* EXTRACTED RECORDS
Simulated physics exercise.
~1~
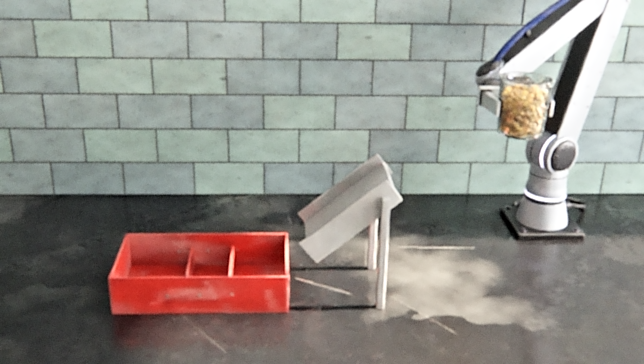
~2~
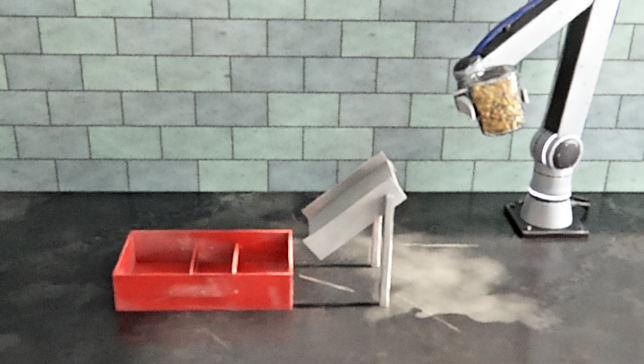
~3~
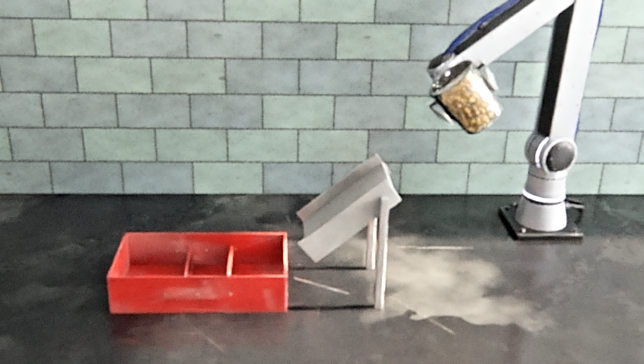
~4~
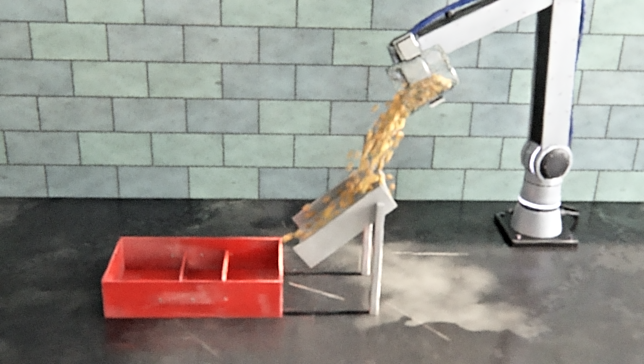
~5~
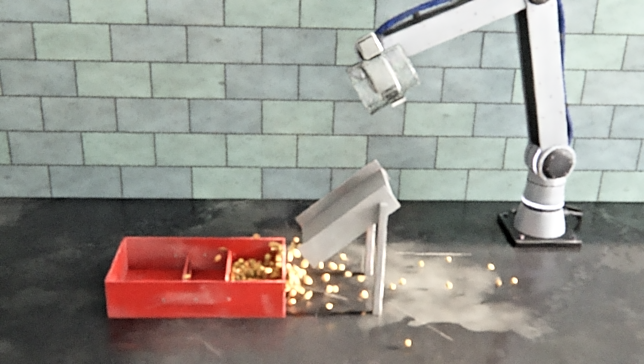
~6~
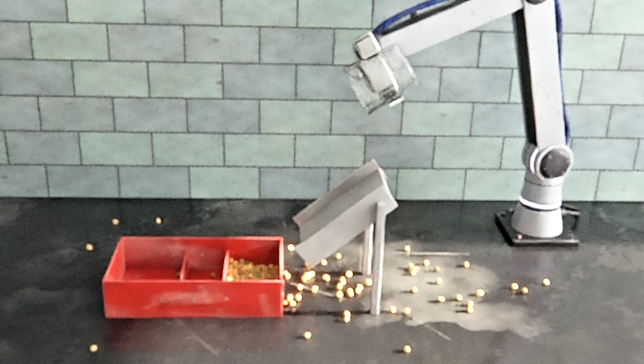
On a dark tabletop before a green tiled wall, a robot arm moved a beaker of chickpeas left and tipped it over a sloping chute, sending most into the red box's nearest compartment while others scattered across the table, leaving the beaker empty.
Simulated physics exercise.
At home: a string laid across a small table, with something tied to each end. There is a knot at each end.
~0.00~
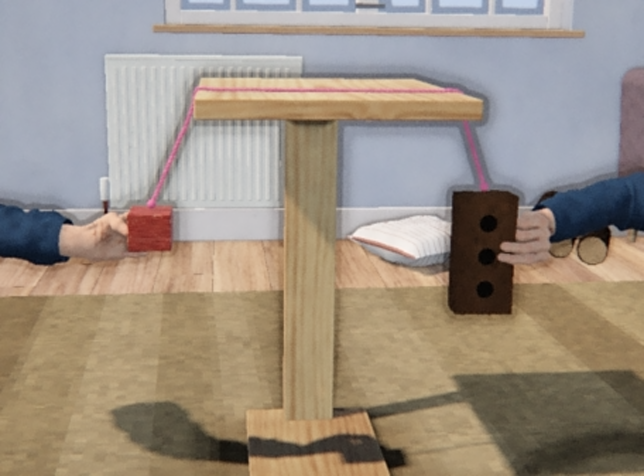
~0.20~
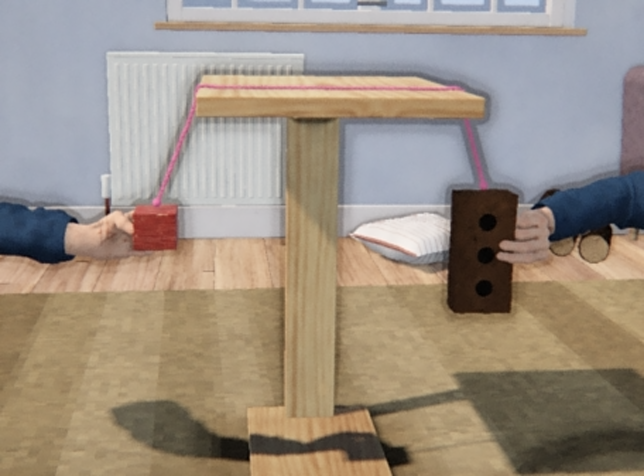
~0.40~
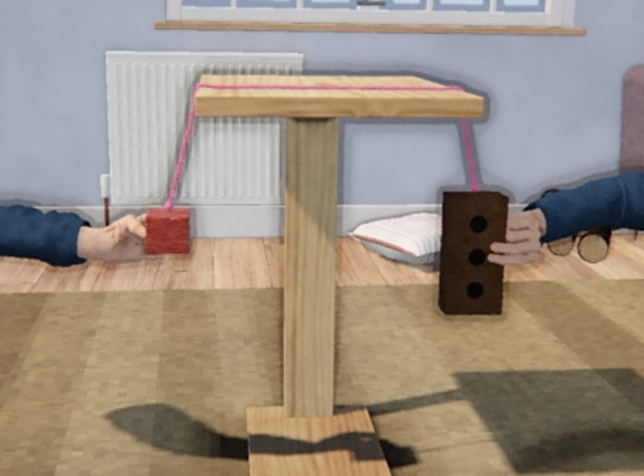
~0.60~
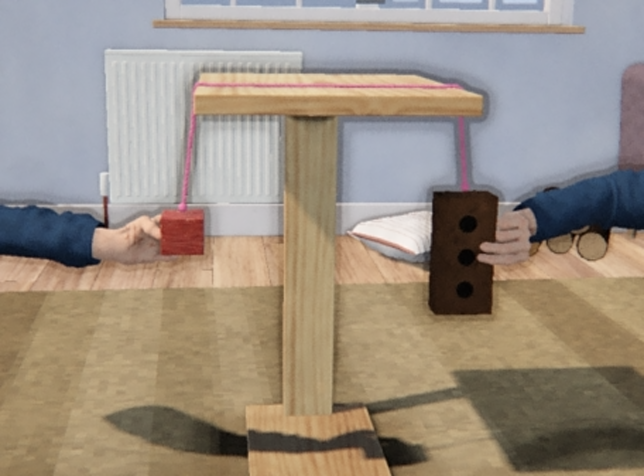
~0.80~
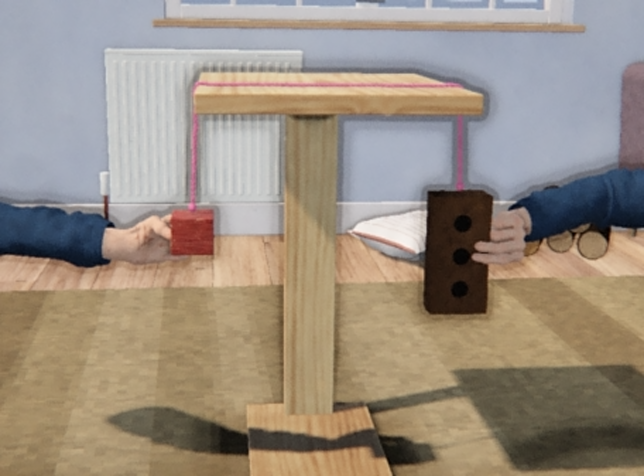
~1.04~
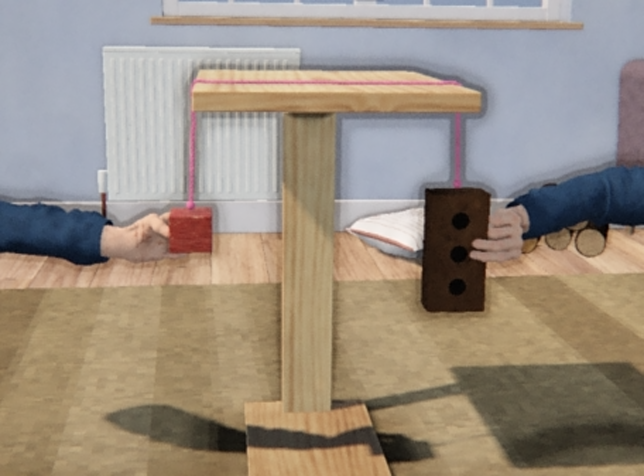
In a room, two hands easing a red block and a dark brick inward on a pink string laid across a wooden table.
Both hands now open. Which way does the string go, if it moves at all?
In the end the string runs down on the right.
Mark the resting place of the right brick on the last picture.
Its middle is at (510, 448).
After 1.66 s, left block pulled up onto the top near (609, 18); right brick down on the floor near (425, 431).
After 2.10 s, left block down on the floor; right brick down on the floor near (475, 429).
In the end, left block down on the floor; right brick down on the floor near (511, 448). The string is pulled to the right.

* DESCRIPTION OF THE TASK
Word for word, quote the full listing, omitting every picture.

* EXPECTED OUTPUT
Simulated physics exercise.
~1~
~2~
~3~
~4~
~5~
~6~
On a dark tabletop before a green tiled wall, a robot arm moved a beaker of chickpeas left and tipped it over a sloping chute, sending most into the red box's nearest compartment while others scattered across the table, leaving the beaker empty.
Simulated physics exercise.
At home: a string laid across a small table, with something tied to each end. There is a knot at each end.
~0.00~
~0.20~
~0.40~
~0.60~
~0.80~
~1.04~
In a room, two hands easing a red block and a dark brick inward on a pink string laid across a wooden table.
Both hands now open. Which way does the string go, if it moves at all?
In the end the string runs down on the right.
Mark the resting place of the right brick on the last picture.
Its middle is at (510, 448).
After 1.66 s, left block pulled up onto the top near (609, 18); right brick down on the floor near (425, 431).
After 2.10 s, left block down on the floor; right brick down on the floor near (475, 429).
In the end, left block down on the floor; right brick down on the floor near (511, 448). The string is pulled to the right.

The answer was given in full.